Picture-based examples:
▬▬▬▬▬▬▬▬▬▬

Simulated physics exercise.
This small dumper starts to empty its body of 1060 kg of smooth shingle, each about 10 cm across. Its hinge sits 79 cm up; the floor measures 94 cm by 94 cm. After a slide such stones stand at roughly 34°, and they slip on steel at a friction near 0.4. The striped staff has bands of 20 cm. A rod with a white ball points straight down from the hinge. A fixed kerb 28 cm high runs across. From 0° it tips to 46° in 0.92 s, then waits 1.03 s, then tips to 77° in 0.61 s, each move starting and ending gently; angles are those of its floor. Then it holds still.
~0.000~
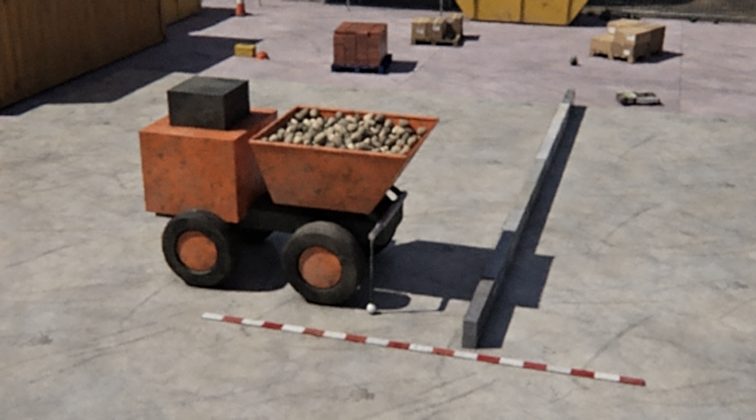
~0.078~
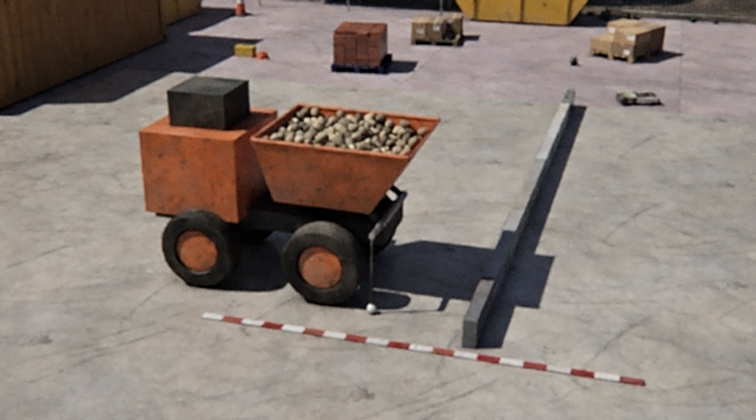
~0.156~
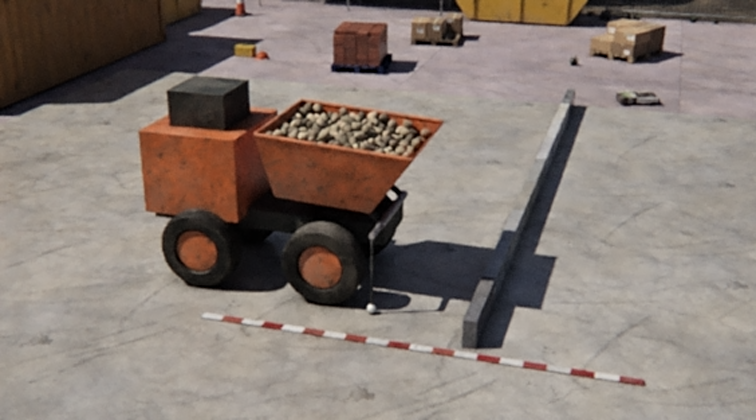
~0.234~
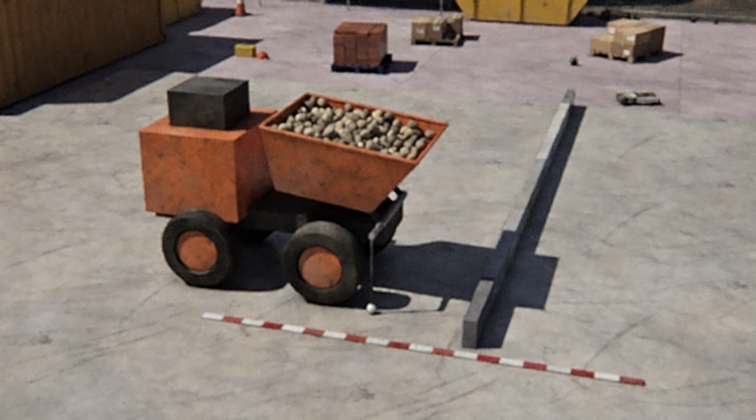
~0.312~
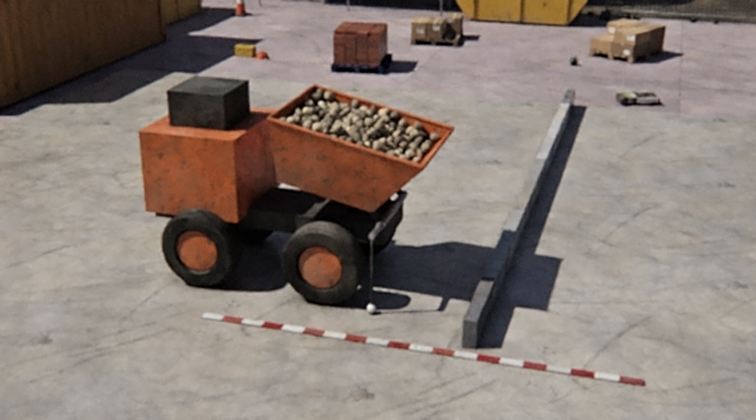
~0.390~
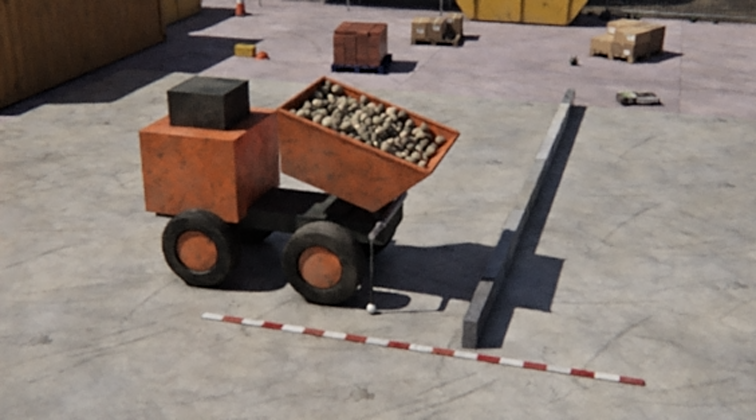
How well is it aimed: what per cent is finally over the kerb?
Close to 90 in a hundred.
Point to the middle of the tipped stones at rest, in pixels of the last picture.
Their middle is at about (540, 294).
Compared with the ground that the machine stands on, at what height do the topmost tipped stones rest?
Some 46 cm above that level.
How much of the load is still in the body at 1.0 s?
About 100 per cent.
After 0.7 s the floor is at 39°; 100 % in the body; the foremost stones are at (442, 179).
After 1.0 s the floor is at 46°; 99 % in the body, 1 % on this side of the kerb; the foremost stones are at (477, 182).
After 3.0 s the floor is at 77°; 35 % in the body, 11 % on this side of the kerb, 54 % over the kerb; the foremost stones are at (649, 303).
After 5.9 s the floor is at 77°; 0 % in the body, 11 % on this side of the kerb, 89 % over the kerb; the foremost stones are at (710, 327).
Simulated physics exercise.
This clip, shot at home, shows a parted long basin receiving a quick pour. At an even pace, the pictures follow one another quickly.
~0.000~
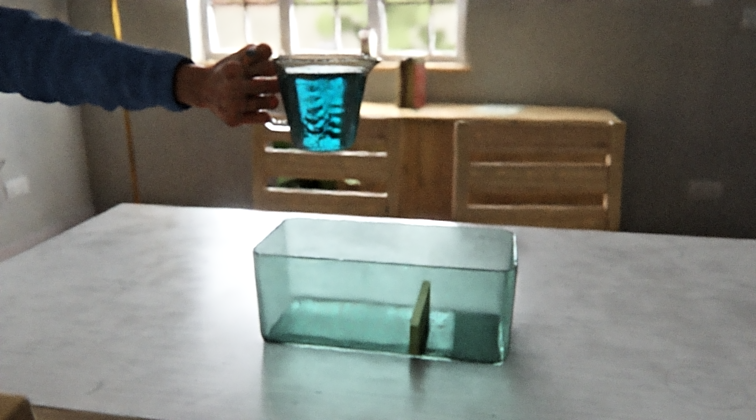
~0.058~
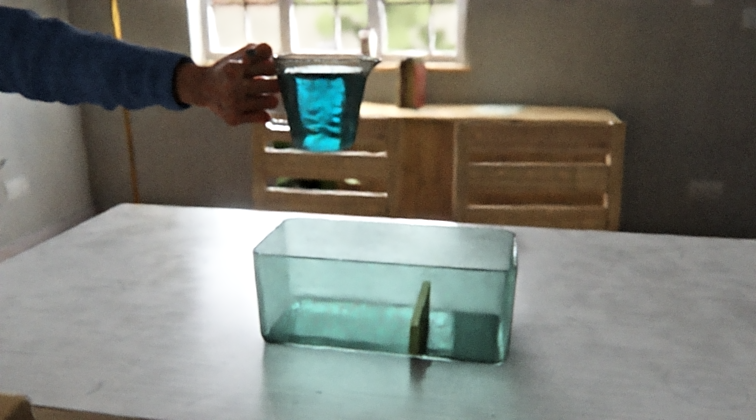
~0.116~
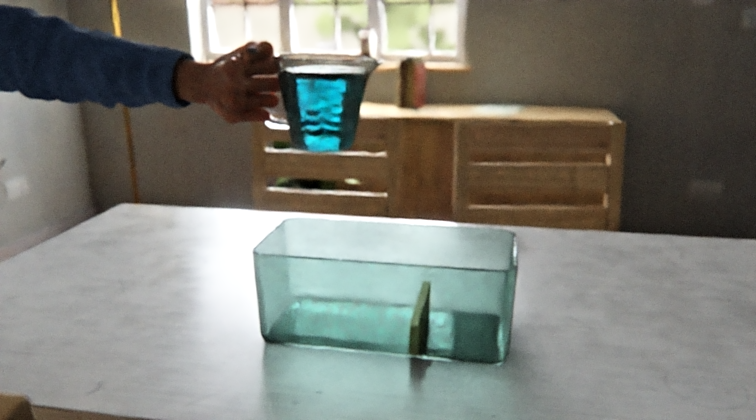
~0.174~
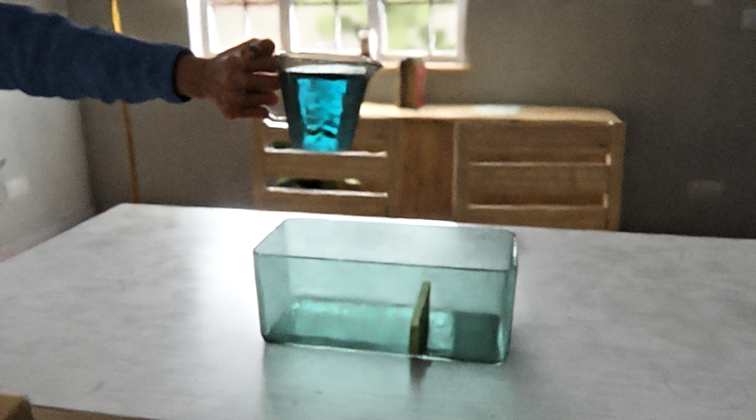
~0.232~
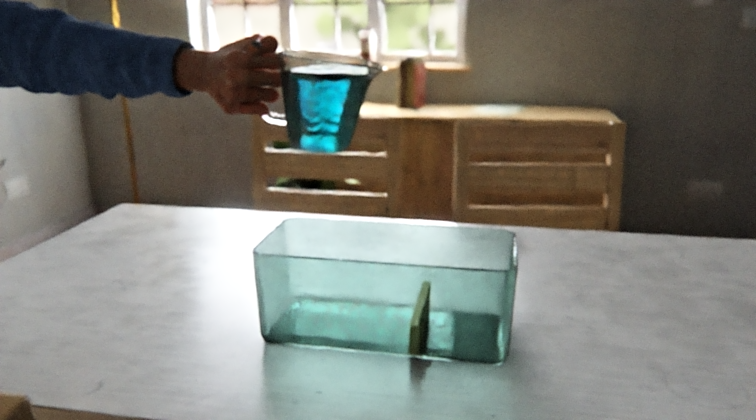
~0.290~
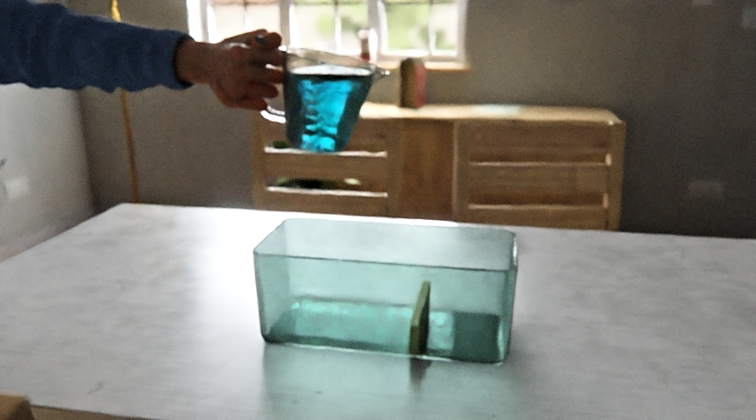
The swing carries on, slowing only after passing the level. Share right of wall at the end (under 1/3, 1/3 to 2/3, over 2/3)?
High range.
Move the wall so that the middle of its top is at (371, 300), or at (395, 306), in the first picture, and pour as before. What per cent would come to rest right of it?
Roughly 95 % and 90 %.
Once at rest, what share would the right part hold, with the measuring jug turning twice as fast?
Roughly 55 per cent ends up there.
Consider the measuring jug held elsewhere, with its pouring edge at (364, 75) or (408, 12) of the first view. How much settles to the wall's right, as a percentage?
Estimate, in order: 45 and 70 per cent.
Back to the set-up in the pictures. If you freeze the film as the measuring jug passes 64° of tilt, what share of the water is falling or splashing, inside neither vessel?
It comes to around 20 per cent.
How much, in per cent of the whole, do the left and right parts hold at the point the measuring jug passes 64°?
About 0 % left and about 10 % right.
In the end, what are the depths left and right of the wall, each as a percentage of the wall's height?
Once it is still, the left part shows 10 per cent and the right part 70.
A moment on, the measuring jug is tipped part way and 68 per cent is still to pour, 0 is left of the wall and 9 right of it.
Next, the measuring jug is tipped on its side and 12 per cent is still to pour, 6 is left of the wall and 65 right of it.
Then the measuring jug is tipped right over and 0 per cent is still to pour, 23 is left of the wall and 75 right of it.
Later the measuring jug is tipped right over and 0 per cent is still to pour, 23 is left of the wall and 75 right of it.
Finally, 23 per cent lies left of the wall, 75 right of it and 1 outside.
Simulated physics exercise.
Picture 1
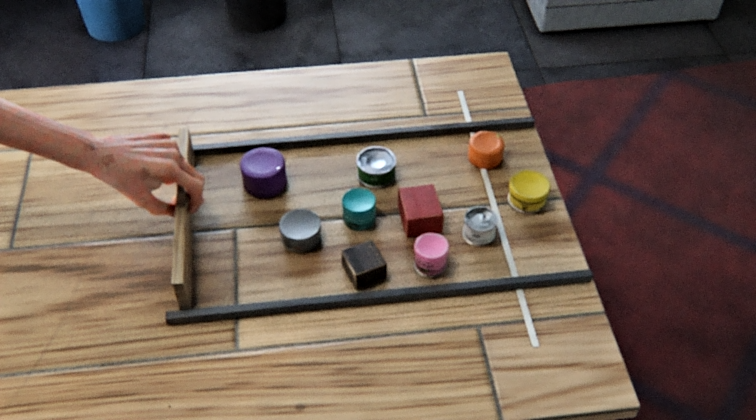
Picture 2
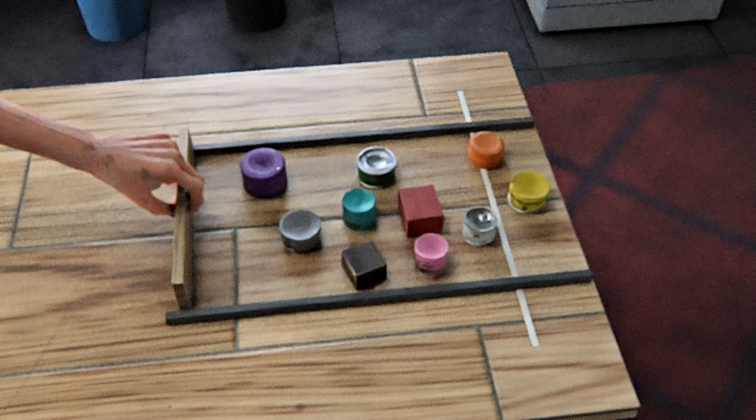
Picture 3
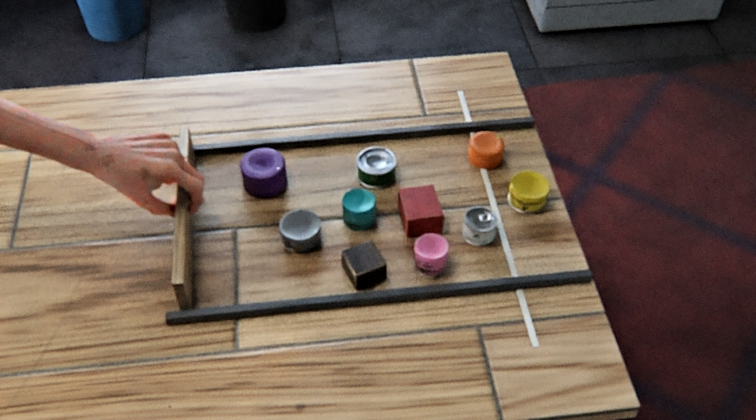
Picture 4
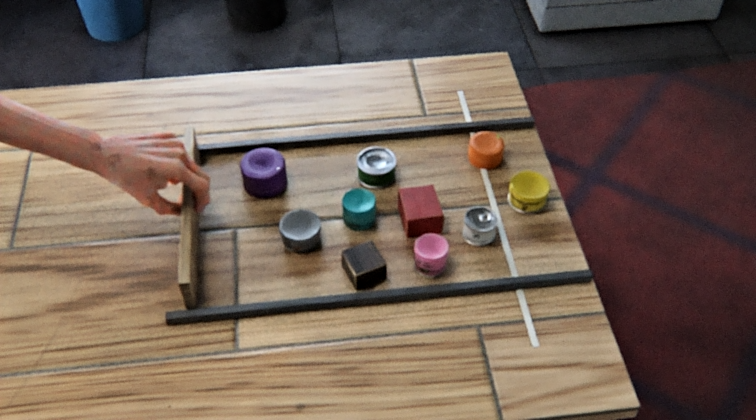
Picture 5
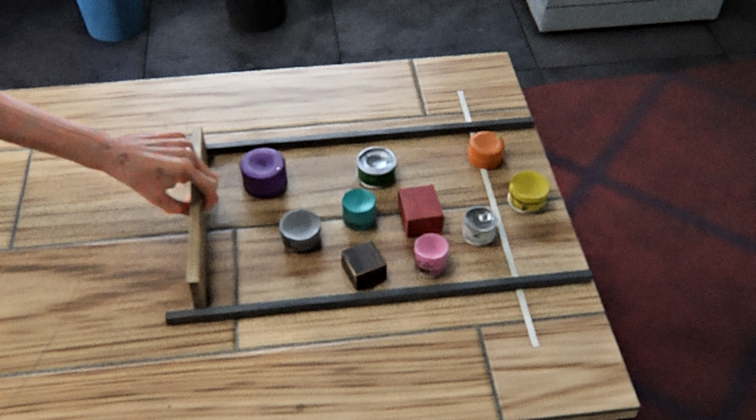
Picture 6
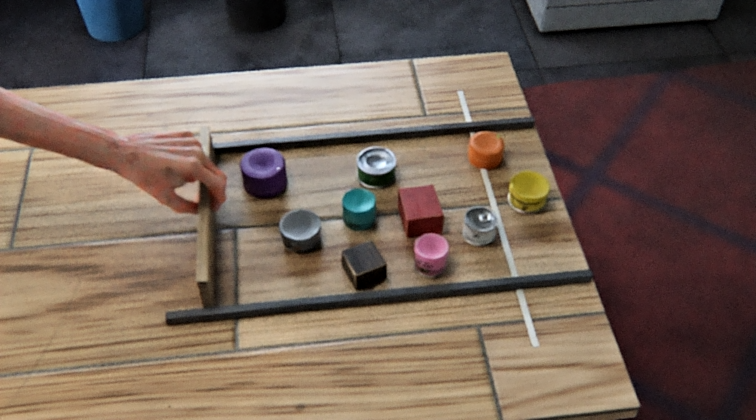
A hand holding a wooden board upright between two dark rails, then sliding it slightly right toward scattered small pots and blocks.
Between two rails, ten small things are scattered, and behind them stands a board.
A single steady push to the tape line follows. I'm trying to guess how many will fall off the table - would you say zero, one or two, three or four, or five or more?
I would say one or two.
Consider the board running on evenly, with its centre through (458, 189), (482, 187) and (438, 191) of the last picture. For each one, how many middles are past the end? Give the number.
It comes out as 0, then 2, then 0.
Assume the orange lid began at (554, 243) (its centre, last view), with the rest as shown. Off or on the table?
From that start, the object then does not stay.
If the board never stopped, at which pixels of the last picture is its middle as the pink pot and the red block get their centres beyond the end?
Approx. (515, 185) for the first, approx. (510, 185) for the second.
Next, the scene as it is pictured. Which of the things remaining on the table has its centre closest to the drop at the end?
Nearest at the end: The green tin.
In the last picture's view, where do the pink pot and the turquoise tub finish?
First object about (562, 248); second object about (506, 182).
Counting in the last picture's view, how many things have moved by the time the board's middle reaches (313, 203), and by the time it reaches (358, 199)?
Well, it's 3 at the first one and 6 at the second.
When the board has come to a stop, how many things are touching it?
Total: 4.
Early on, none off yet; yellow pot at rest near (528, 192); orange lid at rest near (486, 150); white tin at rest near (480, 227).
Finally, the number that fall off is one or two; lost, orange lid and yellow pot.
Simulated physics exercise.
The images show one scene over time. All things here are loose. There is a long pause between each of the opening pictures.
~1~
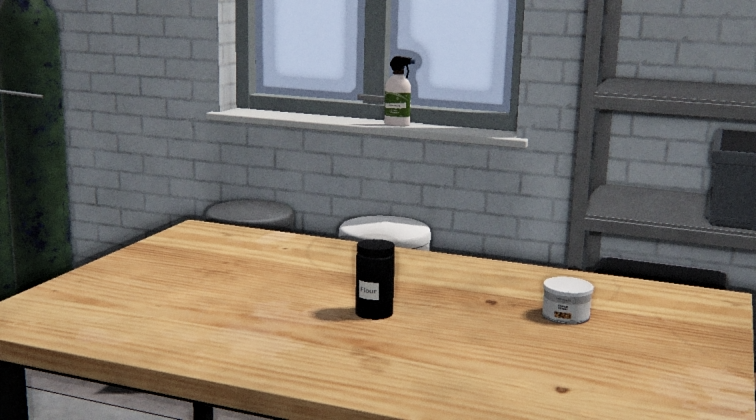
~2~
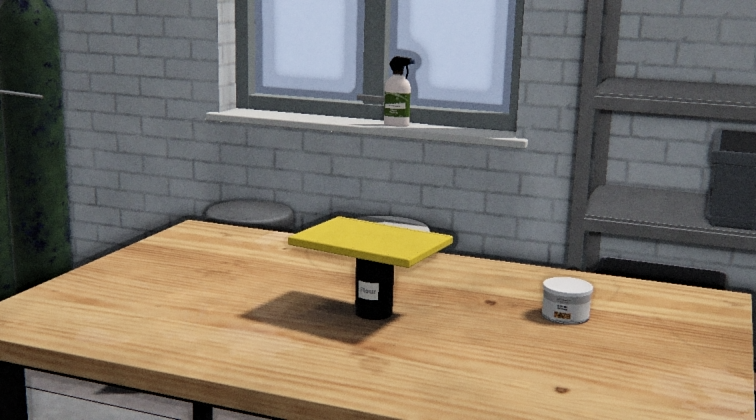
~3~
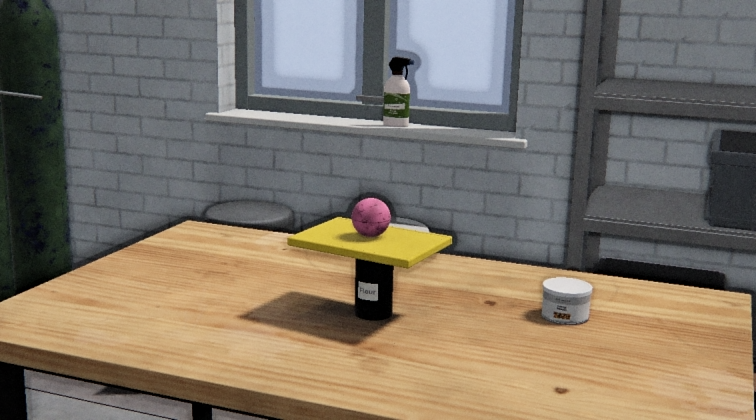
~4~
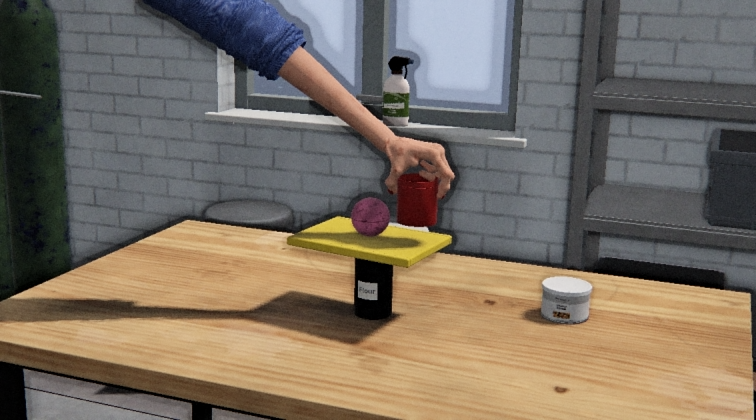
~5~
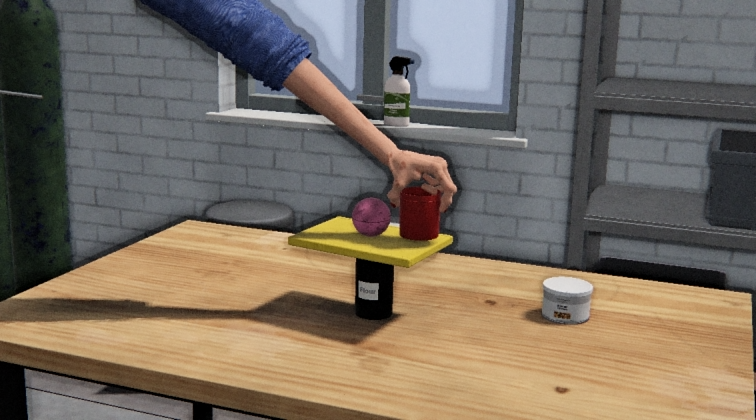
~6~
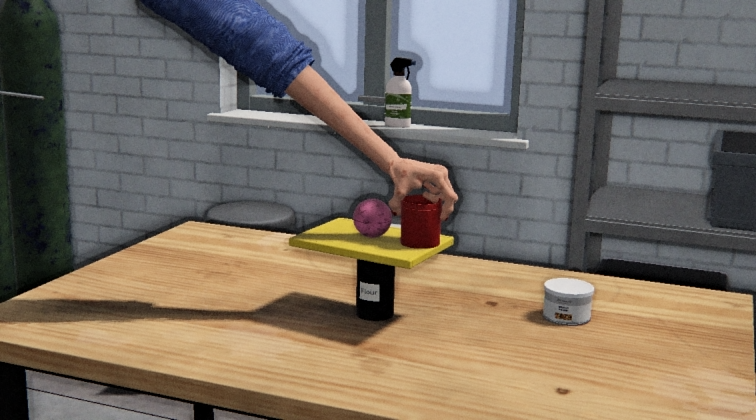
The clip shows a black jar and a white tub on a wooden table; a yellow board, then a pink ball, appear on top of the jar, and a hand lowers a red cup onto the board's right side.
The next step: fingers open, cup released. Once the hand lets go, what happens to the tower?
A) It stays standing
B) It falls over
A, it stays standing.
Then, 0.50 s after the last picture, nothing has stirred.
Then, 1.30 s after the last picture, red cup resting near (422, 222).
Then, 2.00 s after the last picture, red cup resting near (422, 223).
Then, 2.70 s after the last picture, red cup resting near (423, 223).
At rest, all 5 in place. Seen from the same camera at the end, red cup near (423, 223). The pile stays up.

▬▬▬▬▬▬▬▬▬▬

◆ Stated task: Each line holding "long" must be found and copied.

◆ Exercise response:
This clip, shot at home, shows a parted long basin receiving a quick pour. At an even pace, the pictures follow one another quickly.
The images show one scene over time. All things here are loose. There is a long pause between each of the opening pictures.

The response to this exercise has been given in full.